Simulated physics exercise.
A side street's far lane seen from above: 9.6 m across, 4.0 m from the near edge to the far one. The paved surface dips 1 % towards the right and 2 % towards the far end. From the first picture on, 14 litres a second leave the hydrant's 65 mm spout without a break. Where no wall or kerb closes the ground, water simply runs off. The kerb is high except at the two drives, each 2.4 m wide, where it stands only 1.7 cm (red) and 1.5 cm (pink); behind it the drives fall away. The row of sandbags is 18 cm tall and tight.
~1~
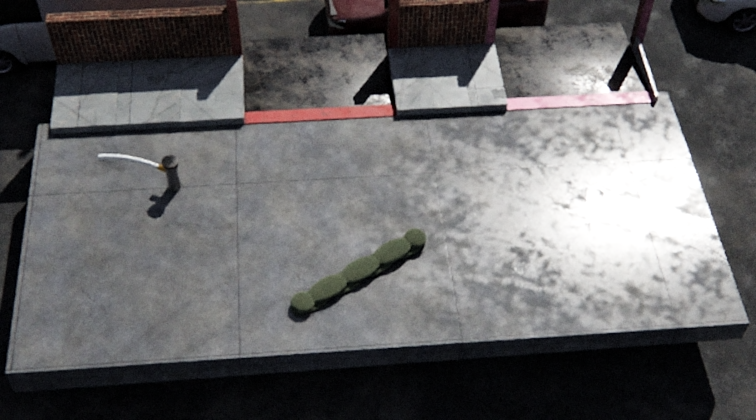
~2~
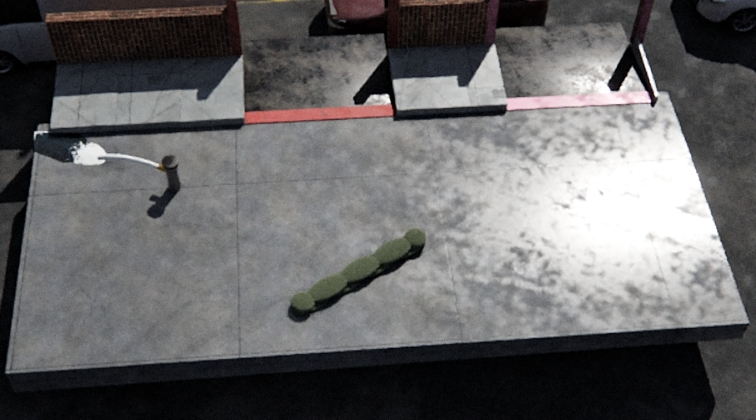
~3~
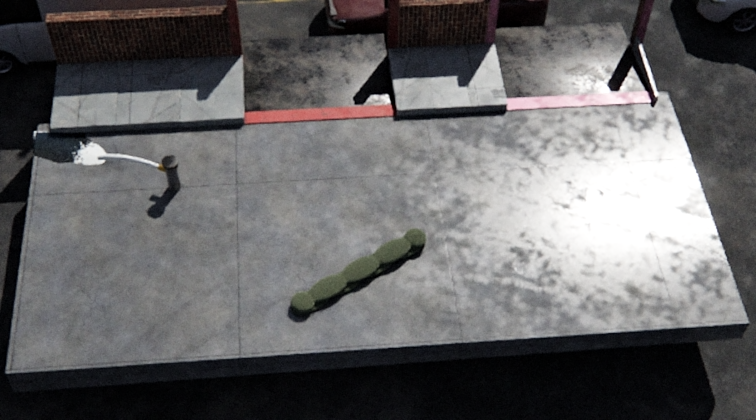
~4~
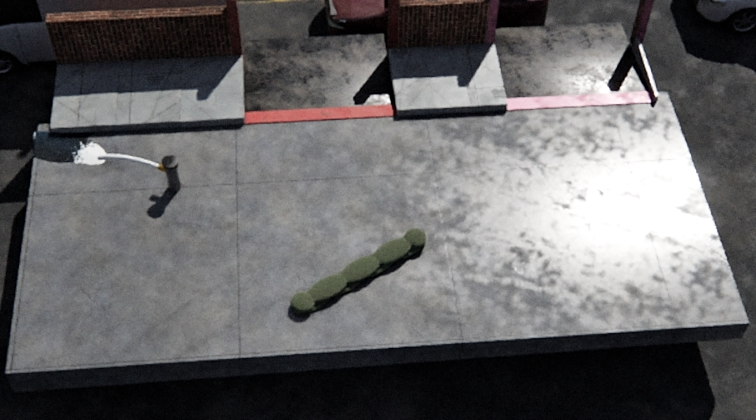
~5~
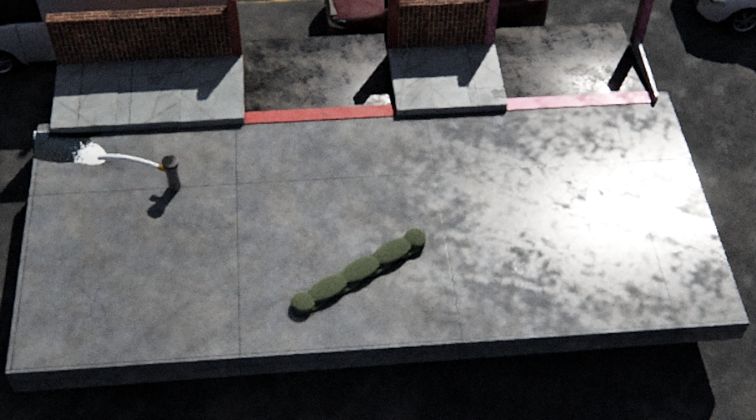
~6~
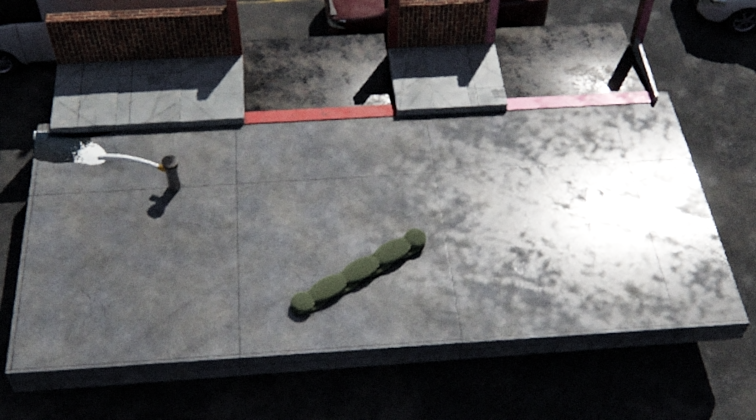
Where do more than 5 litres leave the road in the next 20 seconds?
Within that time: At the red driveway it stays under the limit; at the pink driveway it stays under the limit.
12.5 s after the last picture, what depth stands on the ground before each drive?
Depths in cm: Red 0.0, pink 0.0.
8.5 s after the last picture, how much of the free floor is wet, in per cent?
Near 0 per cent is wet.
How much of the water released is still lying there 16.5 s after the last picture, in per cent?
Some 4 per cent remains.
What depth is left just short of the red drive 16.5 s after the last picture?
About 0.0 cm.
Then, 1.5 s after the last picture water covers under 5 % of the floor and is deepest (5 cm) near (41, 139); red driveway not reached, pink driveway not reached.
Then, 4.5 s after the last picture water covers under 5 % of the floor and is deepest (5 cm) near (41, 139); red driveway not reached, pink driveway not reached.
Then, 8.5 s after the last picture water covers under 5 % of the floor and is deepest (5 cm) near (41, 139); red driveway not reached, pink driveway not reached.
Then, 12.5 s after the last picture water covers under 5 % of the floor and is deepest (5 cm) near (41, 139); red driveway not reached, pink driveway not reached.
Then, 16.5 s after the last picture water covers under 5 % of the floor and is deepest (5 cm) near (41, 139); red driveway not reached, pink driveway not reached.
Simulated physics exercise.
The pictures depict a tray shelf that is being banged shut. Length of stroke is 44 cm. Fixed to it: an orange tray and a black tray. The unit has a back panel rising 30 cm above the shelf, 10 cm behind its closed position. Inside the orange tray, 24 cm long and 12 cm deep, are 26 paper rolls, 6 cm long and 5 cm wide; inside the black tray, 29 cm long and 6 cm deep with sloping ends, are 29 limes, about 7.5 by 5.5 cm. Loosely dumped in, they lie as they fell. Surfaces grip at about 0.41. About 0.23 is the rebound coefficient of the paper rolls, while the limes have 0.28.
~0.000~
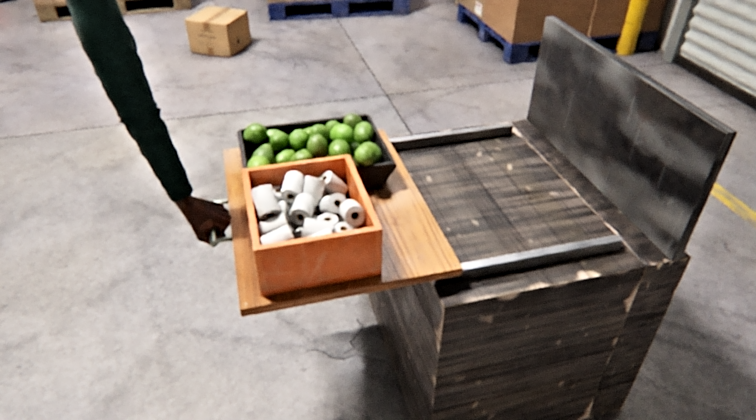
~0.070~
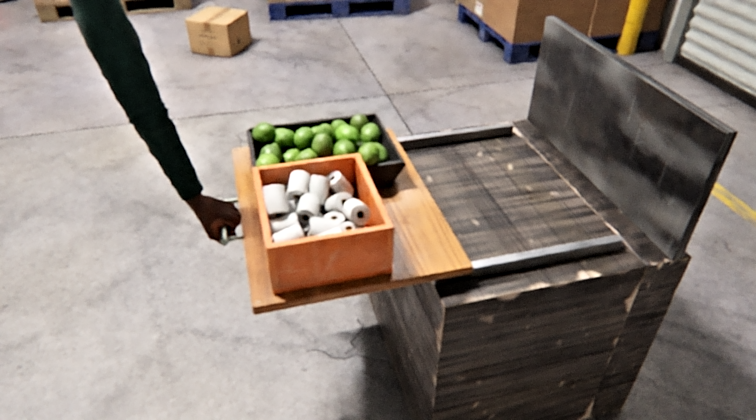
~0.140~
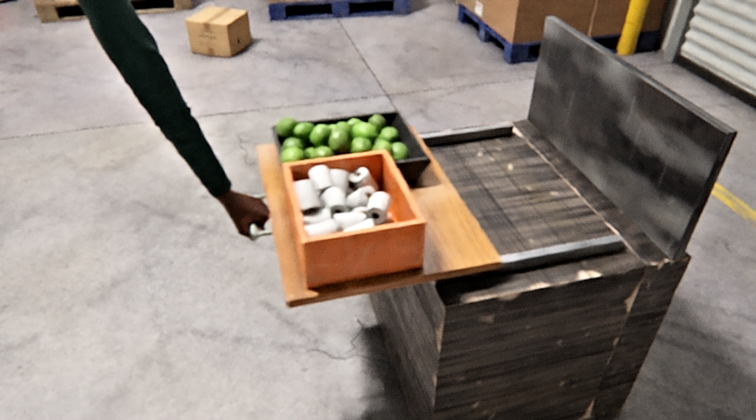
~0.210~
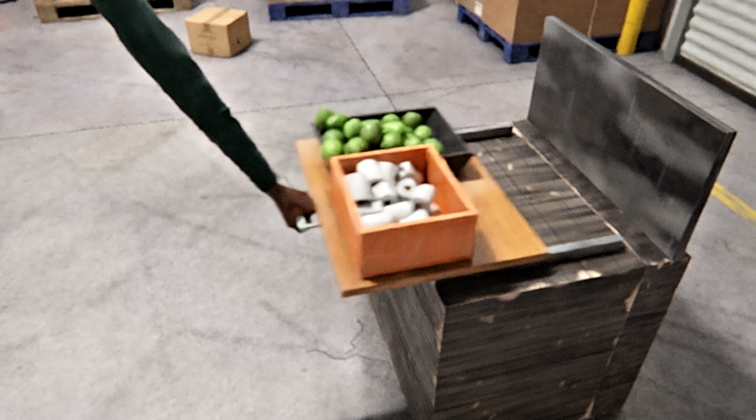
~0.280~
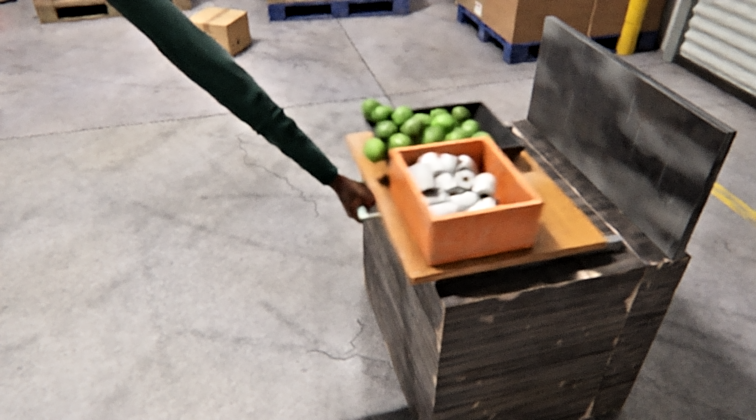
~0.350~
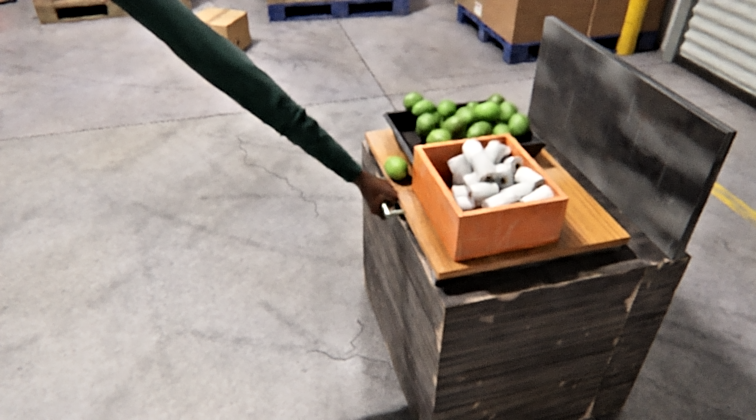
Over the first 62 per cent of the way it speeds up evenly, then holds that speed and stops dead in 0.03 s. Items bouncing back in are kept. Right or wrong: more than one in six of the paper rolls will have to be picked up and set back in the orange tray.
Wrong.
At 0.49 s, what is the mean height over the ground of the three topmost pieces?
Their middles sit some 92 cm up.
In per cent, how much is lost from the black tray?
I'd put the black tray at some 30 per cent.
After 0.49 s, the orange tray has all 26 and the black tray is down by 7 of 29.
After 0.71 s, the orange tray is down by 2 of 26 and the black tray is down by 8 of 29.
Final count (at 1.14 s), the orange tray is down by 2 of 26 and the black tray is down by 9 of 29. Asked share, 2 of 26, 8 per cent.
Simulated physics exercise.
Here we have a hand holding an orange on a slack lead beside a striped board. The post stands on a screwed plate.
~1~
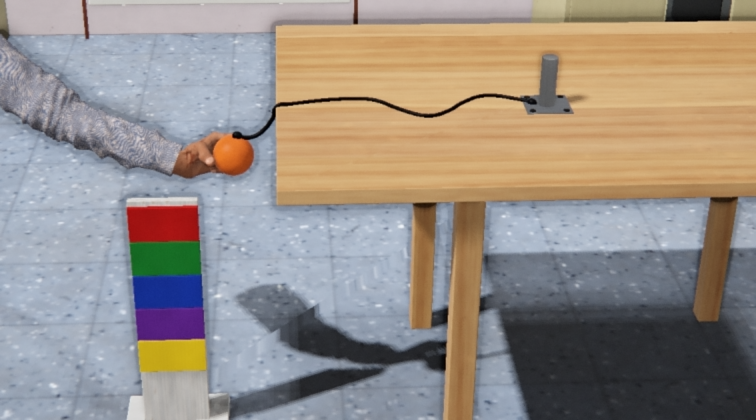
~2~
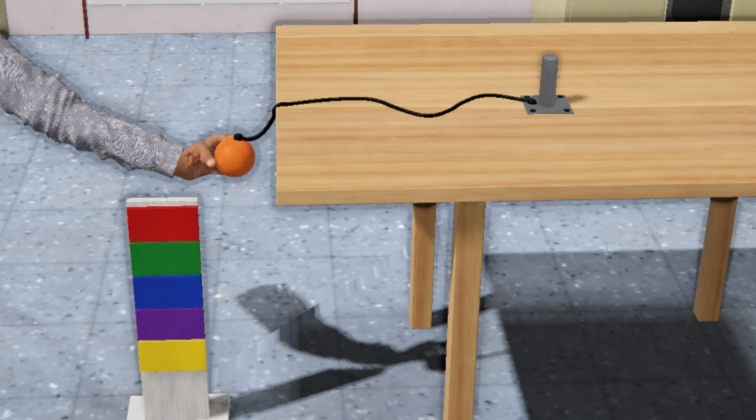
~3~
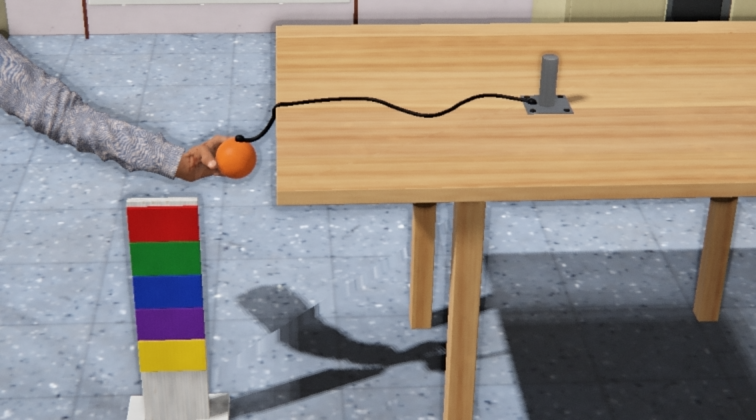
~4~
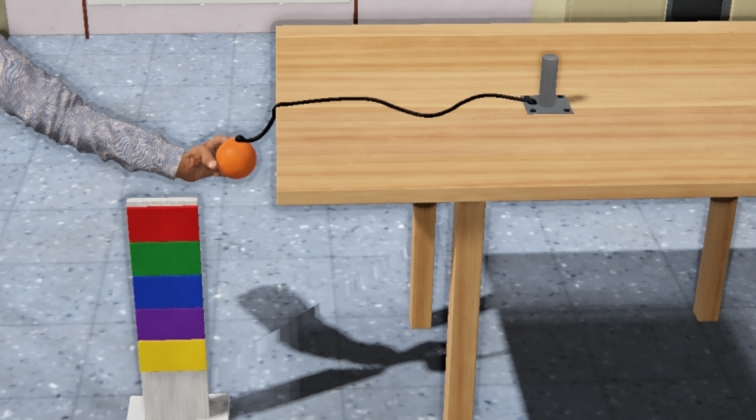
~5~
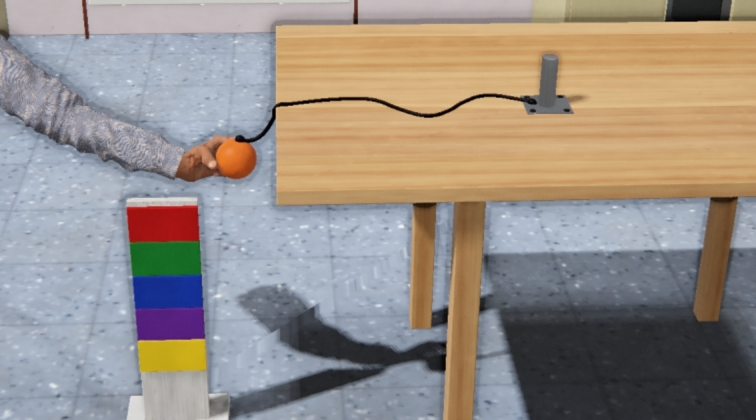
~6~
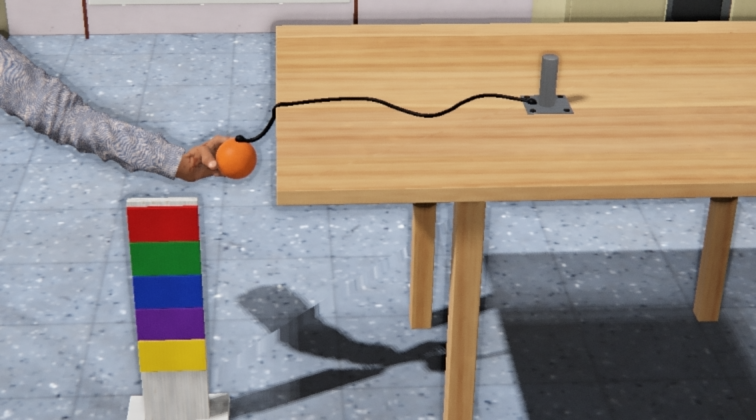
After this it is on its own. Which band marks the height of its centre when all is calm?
The lead holds its middle at red.
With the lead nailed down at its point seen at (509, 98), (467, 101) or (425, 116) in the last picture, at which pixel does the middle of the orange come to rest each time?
About (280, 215), (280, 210) and (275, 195).
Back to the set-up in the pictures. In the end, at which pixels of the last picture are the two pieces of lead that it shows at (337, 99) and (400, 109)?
About (297, 108), and the other about (369, 107).
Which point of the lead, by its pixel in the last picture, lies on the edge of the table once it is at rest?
At (318, 101), roughly.
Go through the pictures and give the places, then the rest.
Orange (234, 155); red (163, 226); green (166, 259); blue (168, 293); purple (170, 325); yellow (172, 357), in the first frame.
Orange (235, 157); lead through (506, 97) (456, 106) (405, 111) (350, 99) (287, 105), in the second frame.
Orange (236, 159), in the third frame.
Orange (236, 159); lead through (506, 97) (456, 106) (405, 111) (350, 99) (287, 105), in the fourth frame.
Orange (236, 159), in the fifth frame.
Orange (236, 159); lead through (506, 97) (456, 106) (405, 111) (350, 99) (287, 105), in the sixth frame.
Soon after, orange near (264, 211); level with red.
After that, orange near (290, 220); level with red.
In the end, orange near (279, 222); level with red. At red.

┄┄┄┄┄┄┄┄┄┄

Pick out, from the lines above, every one that contains the string "wide".

A side street's far lane seen from above: 9.6 m across, 4.0 m from the near edge to the far one. The paved surface dips 1 % towards the right and 2 % towards the far end. From the first picture on, 14 litres a second leave the hydrant's 65 mm spout without a break. Where no wall or kerb closes the ground, water simply runs off. The kerb is high except at the two drives, each 2.4 m wide, where it stands only 1.7 cm (red) and 1.5 cm (pink); behind it the drives fall away. The row of sandbags is 18 cm tall and tight.
The pictures depict a tray shelf that is being banged shut. Length of stroke is 44 cm. Fixed to it: an orange tray and a black tray. The unit has a back panel rising 30 cm above the shelf, 10 cm behind its closed position. Inside the orange tray, 24 cm long and 12 cm deep, are 26 paper rolls, 6 cm long and 5 cm wide; inside the black tray, 29 cm long and 6 cm deep with sloping ends, are 29 limes, about 7.5 by 5.5 cm. Loosely dumped in, they lie as they fell. Surfaces grip at about 0.41. About 0.23 is the rebound coefficient of the paper rolls, while the limes have 0.28.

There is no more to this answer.